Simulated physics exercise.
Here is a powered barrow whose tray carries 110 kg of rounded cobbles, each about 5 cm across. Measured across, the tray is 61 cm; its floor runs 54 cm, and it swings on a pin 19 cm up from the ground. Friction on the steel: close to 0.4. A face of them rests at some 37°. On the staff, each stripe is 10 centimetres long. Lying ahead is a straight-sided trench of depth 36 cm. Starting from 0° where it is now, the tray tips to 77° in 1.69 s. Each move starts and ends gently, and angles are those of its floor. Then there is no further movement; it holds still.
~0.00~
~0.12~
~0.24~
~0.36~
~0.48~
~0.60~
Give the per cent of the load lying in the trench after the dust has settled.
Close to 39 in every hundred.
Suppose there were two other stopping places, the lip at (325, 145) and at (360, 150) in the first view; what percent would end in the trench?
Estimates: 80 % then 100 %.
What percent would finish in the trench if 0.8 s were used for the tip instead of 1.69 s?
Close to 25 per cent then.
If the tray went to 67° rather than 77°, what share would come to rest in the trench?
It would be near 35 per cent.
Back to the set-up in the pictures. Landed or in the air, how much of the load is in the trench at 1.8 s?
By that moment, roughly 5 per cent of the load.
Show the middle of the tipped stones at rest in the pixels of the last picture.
____
## INSTRUCTIONS FOR THE TASK
Your task is to repeat each line of the material exactly.

## CORRECT RESPONSE
Simulated physics exercise.
Here is a powered barrow whose tray carries 110 kg of rounded cobbles, each about 5 cm across. Measured across, the tray is 61 cm; its floor runs 54 cm, and it swings on a pin 19 cm up from the ground. Friction on the steel: close to 0.4. A face of them rests at some 37°. On the staff, each stripe is 10 centimetres long. Lying ahead is a straight-sided trench of depth 36 cm. Starting from 0° where it is now, the tray tips to 77° in 1.69 s. Each move starts and ends gently, and angles are those of its floor. Then there is no further movement; it holds still.
~0.00~
~0.12~
~0.24~
~0.36~
~0.48~
~0.60~
Give the per cent of the load lying in the trench after the dust has settled.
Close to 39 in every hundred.
Suppose there were two other stopping places, the lip at (325, 145) and at (360, 150) in the first view; what percent would end in the trench?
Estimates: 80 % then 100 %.
What percent would finish in the trench if 0.8 s were used for the tip instead of 1.69 s?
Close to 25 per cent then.
If the tray went to 67° rather than 77°, what share would come to rest in the trench?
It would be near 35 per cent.
Back to the set-up in the pictures. Landed or in the air, how much of the load is in the trench at 1.8 s?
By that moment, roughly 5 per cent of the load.
Show the middle of the tipped stones at rest in the pixels of the last picture.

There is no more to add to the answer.